Material:
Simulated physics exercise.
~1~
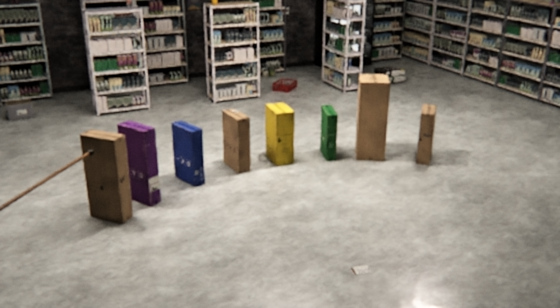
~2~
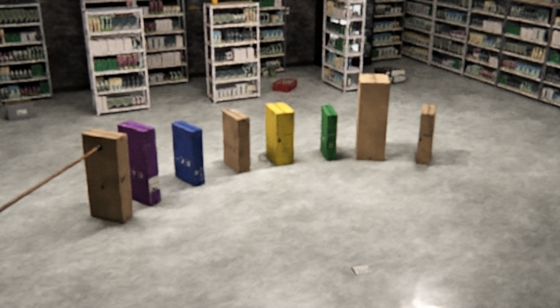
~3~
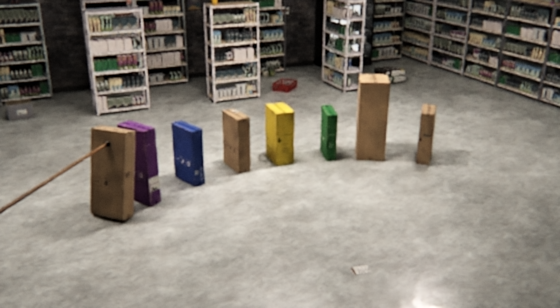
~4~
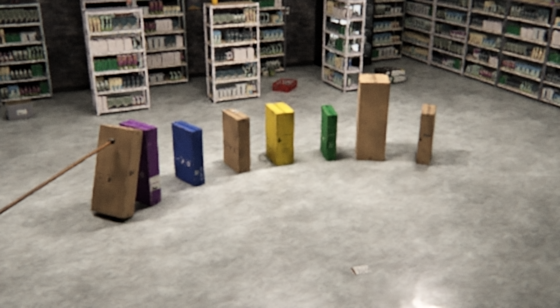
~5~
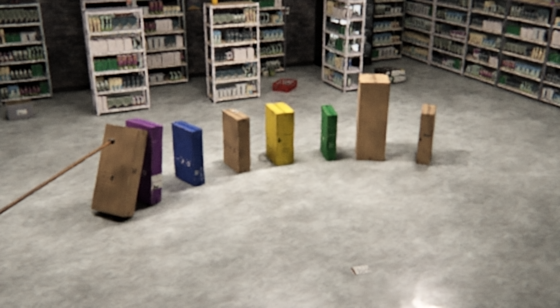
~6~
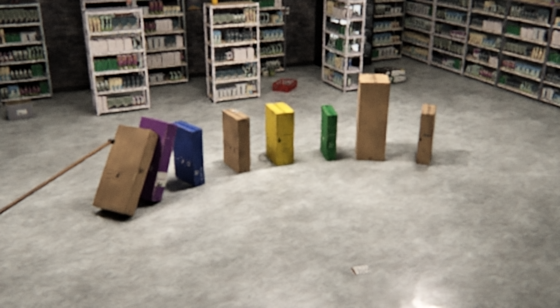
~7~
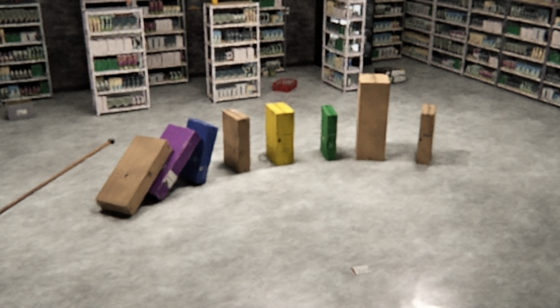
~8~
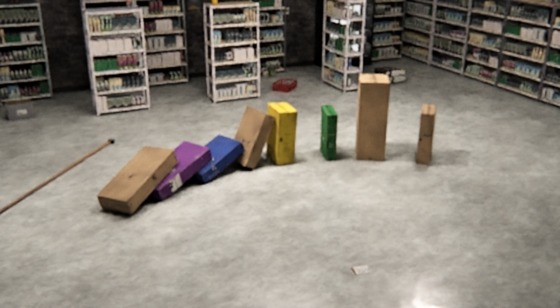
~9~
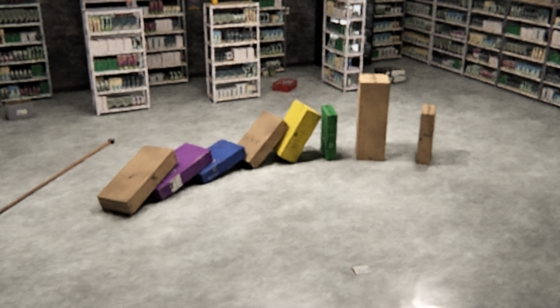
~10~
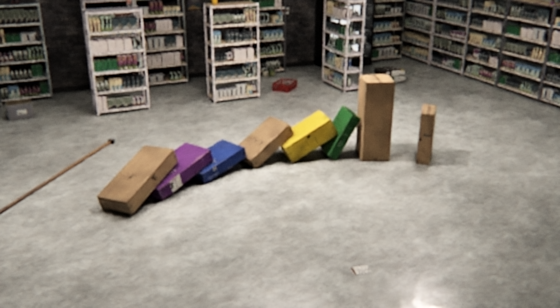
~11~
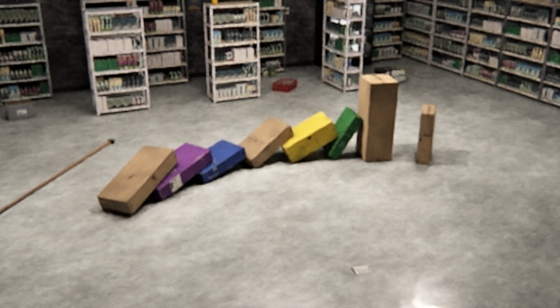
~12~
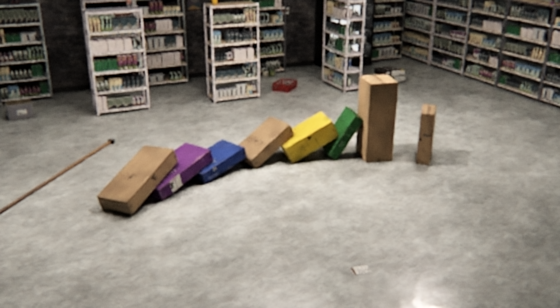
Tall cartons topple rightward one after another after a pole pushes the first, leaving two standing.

* * *

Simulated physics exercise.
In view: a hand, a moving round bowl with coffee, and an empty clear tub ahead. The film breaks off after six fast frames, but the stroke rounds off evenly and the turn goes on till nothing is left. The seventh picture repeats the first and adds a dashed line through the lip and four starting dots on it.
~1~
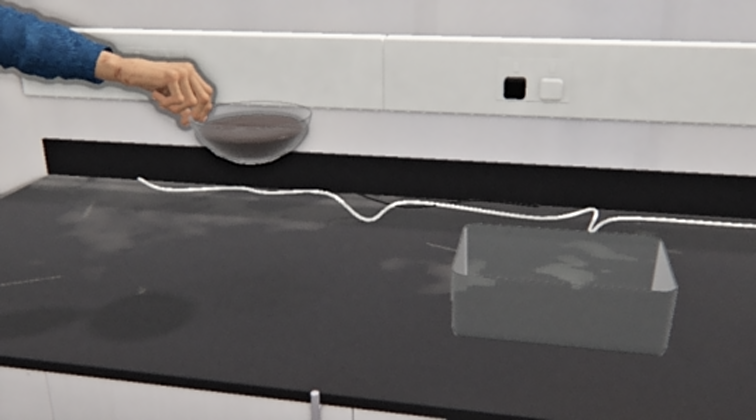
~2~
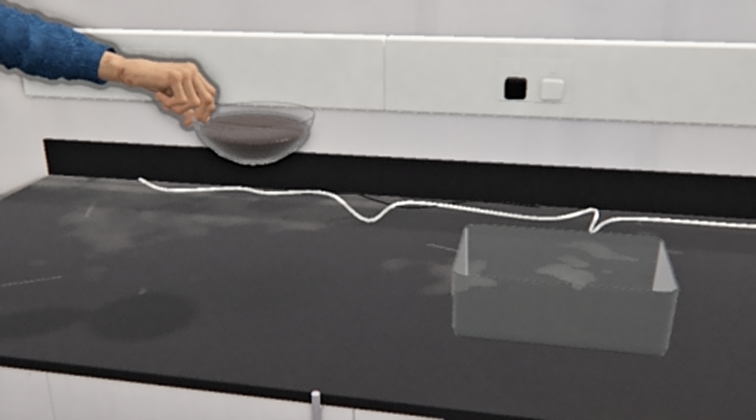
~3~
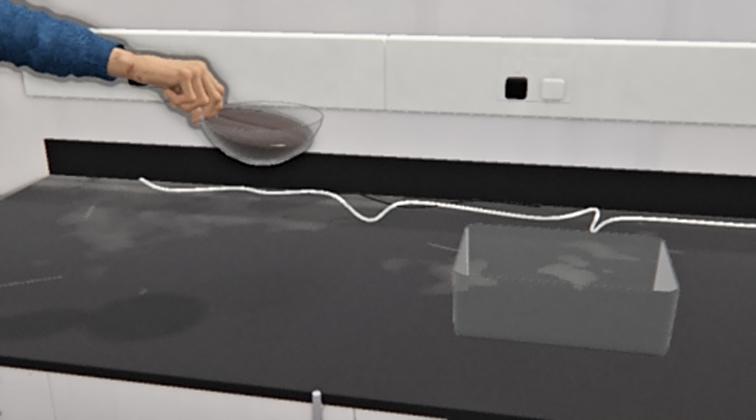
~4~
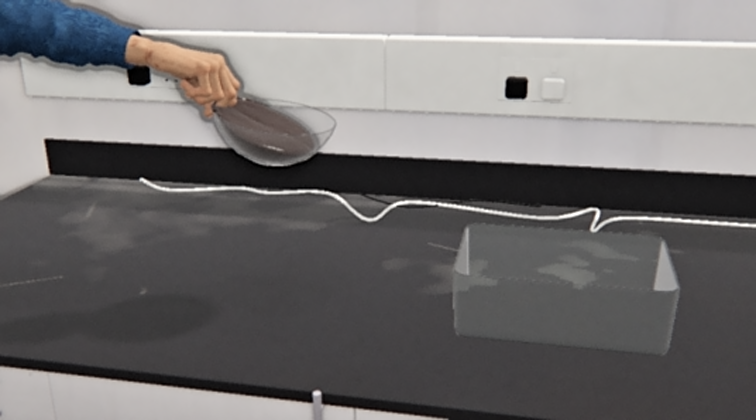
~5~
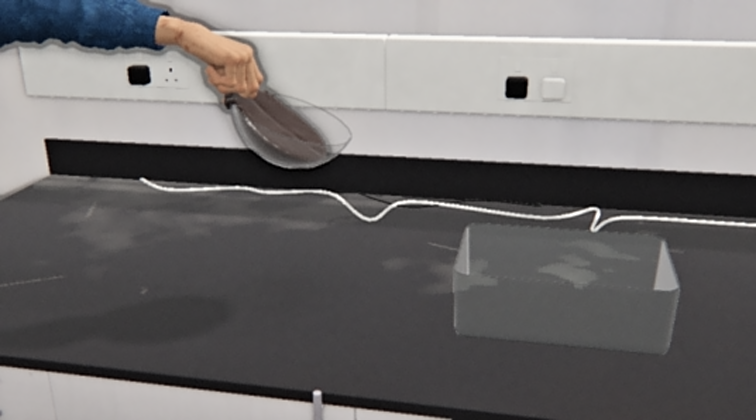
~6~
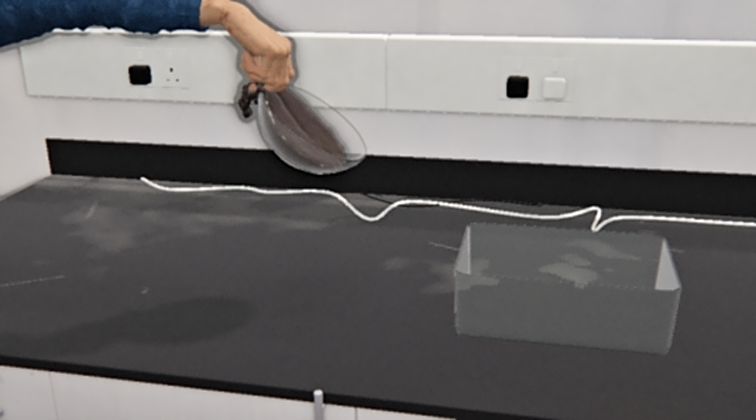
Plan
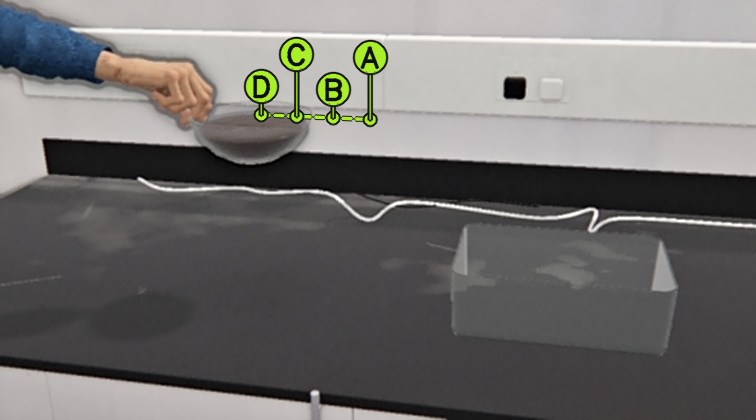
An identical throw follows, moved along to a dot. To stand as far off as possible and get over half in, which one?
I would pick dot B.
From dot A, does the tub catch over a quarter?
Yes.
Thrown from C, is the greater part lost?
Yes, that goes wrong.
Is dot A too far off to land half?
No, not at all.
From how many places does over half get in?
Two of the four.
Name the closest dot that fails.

Goal: Quote word for word only the lines above from the one containing "In view: a hand, a" through the one containing "Name the closest dot that fails.". Pictures stay out of your copy.

Task solution:
In view: a hand, a moving round bowl with coffee, and an empty clear tub ahead. The film breaks off after six fast frames, but the stroke rounds off evenly and the turn goes on till nothing is left. The seventh picture repeats the first and adds a dashed line through the lip and four starting dots on it.
~1~
~2~
~3~
~4~
~5~
~6~
Plan
An identical throw follows, moved along to a dot. To stand as far off as possible and get over half in, which one?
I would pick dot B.
From dot A, does the tub catch over a quarter?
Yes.
Thrown from C, is the greater part lost?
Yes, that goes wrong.
Is dot A too far off to land half?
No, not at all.
From how many places does over half get in?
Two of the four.
Name the closest dot that fails.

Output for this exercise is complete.